Data extract:
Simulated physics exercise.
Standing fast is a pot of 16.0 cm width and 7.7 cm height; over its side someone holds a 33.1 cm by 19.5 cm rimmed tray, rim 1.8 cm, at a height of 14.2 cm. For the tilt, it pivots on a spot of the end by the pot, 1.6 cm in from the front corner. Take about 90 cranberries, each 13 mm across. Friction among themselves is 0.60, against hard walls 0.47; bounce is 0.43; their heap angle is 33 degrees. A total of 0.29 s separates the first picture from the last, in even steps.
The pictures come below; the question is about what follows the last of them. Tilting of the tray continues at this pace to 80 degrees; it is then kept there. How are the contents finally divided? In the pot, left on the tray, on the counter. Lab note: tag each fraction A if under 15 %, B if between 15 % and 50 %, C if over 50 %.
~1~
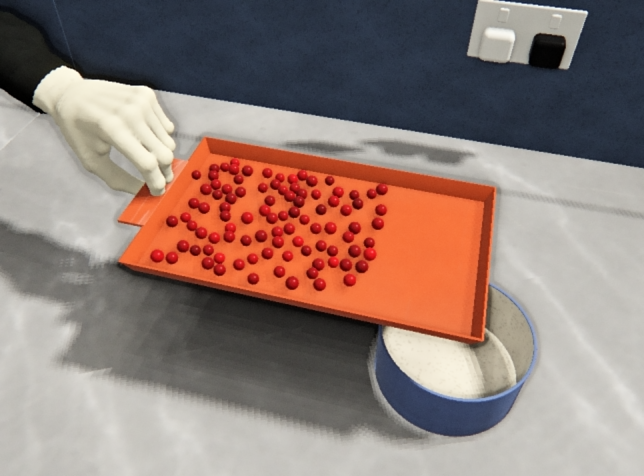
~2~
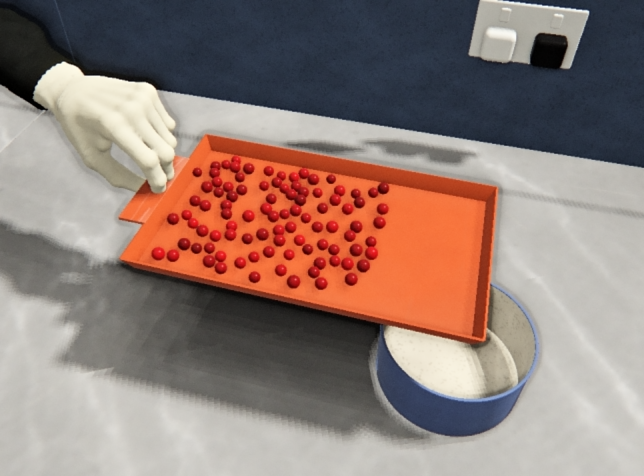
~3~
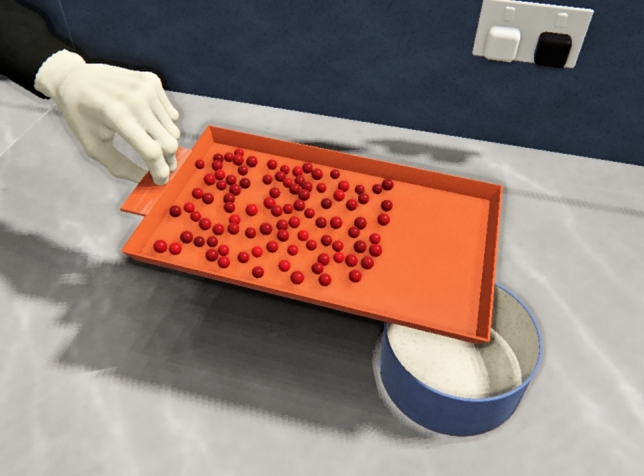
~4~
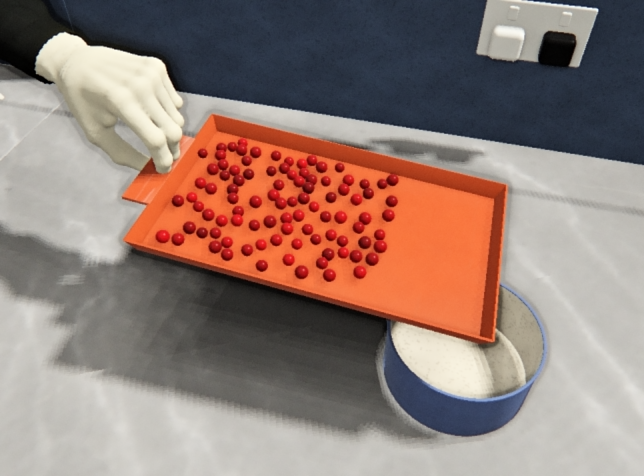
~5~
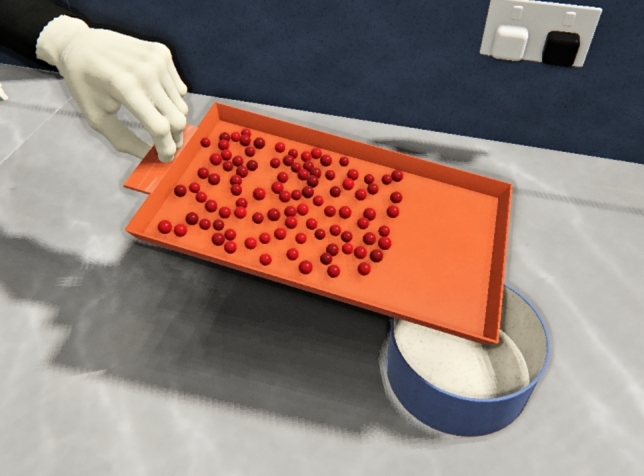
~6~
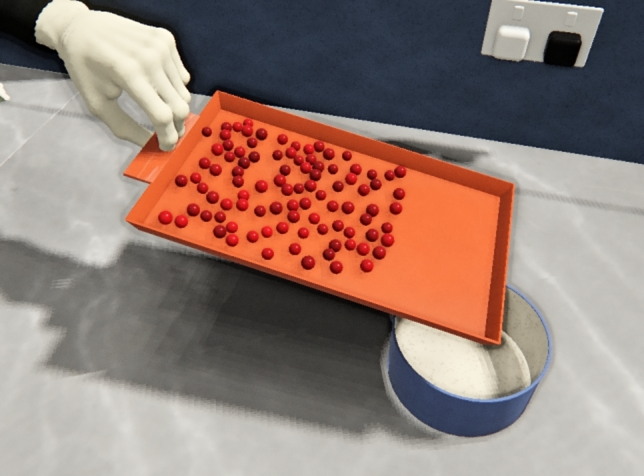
Pot = C, tray = A, counter = B.
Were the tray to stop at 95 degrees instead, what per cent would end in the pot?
Result: Close to 60 %.
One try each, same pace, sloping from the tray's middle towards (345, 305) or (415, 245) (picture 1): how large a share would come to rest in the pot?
0 and 35 %.
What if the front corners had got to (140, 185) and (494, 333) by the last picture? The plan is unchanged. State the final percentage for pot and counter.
Pot 45 % / counter 55 %.
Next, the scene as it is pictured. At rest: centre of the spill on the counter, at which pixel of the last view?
You'll find it at about pixel (566, 450).
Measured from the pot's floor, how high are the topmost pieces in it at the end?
Top level: Approx. 2.5 cm.
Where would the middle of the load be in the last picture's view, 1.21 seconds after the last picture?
Approximately (502, 279) in the last picture.
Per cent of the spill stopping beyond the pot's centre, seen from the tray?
Share: Close to 100 %.
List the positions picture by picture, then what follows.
Tray tilt 0 degrees, front corners at (130, 257) and (475, 331); middle of the pieces at (272, 218); pot at (457, 331), in the first frame.
Tray tilt 1 degrees, front corners at (131, 254) and (476, 331); middle of the pieces at (273, 217), in the second frame.
Tray tilt 3 degrees, front corners at (133, 247) and (481, 331); middle of the pieces at (277, 211), in the third frame.
Tray tilt 5 degrees, front corners at (135, 236) and (485, 332), lowest corner right front; middle of the pieces at (281, 204), in the fourth frame.
Tray tilt 8 degrees, front corners at (137, 226) and (490, 332), lowest corner right front; middle of the pieces at (285, 197), in the fifth frame.
Tray tilt 10 degrees, front corners at (137, 216) and (492, 333), lowest corner right front; middle of the pieces at (287, 190); pot at (471, 331), in the sixth frame.
Then, 0.73 s after the last picture, tilt 43 degrees; the tray holds 95 %, the pot 0 %.
Then, 1.21 s after the last picture, tilt 64 degrees; the tray holds 95 %, the pot 5 %.
Then, 1.77 s after the last picture, tilt 80 degrees; the tray holds 30 %, the pot 30 %.
In the end, pot 65 %, tray 0 %, counter 35 %.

Aim: Copy the listing exactly. Any image in it stays out of the copy.

Exercise solution:
Simulated physics exercise.
Standing fast is a pot of 16.0 cm width and 7.7 cm height; over its side someone holds a 33.1 cm by 19.5 cm rimmed tray, rim 1.8 cm, at a height of 14.2 cm. For the tilt, it pivots on a spot of the end by the pot, 1.6 cm in from the front corner. Take about 90 cranberries, each 13 mm across. Friction among themselves is 0.60, against hard walls 0.47; bounce is 0.43; their heap angle is 33 degrees. A total of 0.29 s separates the first picture from the last, in even steps.
The pictures come below; the question is about what follows the last of them. Tilting of the tray continues at this pace to 80 degrees; it is then kept there. How are the contents finally divided? In the pot, left on the tray, on the counter. Lab note: tag each fraction A if under 15 %, B if between 15 % and 50 %, C if over 50 %.
~1~
~2~
~3~
~4~
~5~
~6~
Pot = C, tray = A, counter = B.
Were the tray to stop at 95 degrees instead, what per cent would end in the pot?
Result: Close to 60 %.
One try each, same pace, sloping from the tray's middle towards (345, 305) or (415, 245) (picture 1): how large a share would come to rest in the pot?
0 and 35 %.
What if the front corners had got to (140, 185) and (494, 333) by the last picture? The plan is unchanged. State the final percentage for pot and counter.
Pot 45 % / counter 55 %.
Next, the scene as it is pictured. At rest: centre of the spill on the counter, at which pixel of the last view?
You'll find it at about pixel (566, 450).
Measured from the pot's floor, how high are the topmost pieces in it at the end?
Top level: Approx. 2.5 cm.
Where would the middle of the load be in the last picture's view, 1.21 seconds after the last picture?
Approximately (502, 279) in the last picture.
Per cent of the spill stopping beyond the pot's centre, seen from the tray?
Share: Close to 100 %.
List the positions picture by picture, then what follows.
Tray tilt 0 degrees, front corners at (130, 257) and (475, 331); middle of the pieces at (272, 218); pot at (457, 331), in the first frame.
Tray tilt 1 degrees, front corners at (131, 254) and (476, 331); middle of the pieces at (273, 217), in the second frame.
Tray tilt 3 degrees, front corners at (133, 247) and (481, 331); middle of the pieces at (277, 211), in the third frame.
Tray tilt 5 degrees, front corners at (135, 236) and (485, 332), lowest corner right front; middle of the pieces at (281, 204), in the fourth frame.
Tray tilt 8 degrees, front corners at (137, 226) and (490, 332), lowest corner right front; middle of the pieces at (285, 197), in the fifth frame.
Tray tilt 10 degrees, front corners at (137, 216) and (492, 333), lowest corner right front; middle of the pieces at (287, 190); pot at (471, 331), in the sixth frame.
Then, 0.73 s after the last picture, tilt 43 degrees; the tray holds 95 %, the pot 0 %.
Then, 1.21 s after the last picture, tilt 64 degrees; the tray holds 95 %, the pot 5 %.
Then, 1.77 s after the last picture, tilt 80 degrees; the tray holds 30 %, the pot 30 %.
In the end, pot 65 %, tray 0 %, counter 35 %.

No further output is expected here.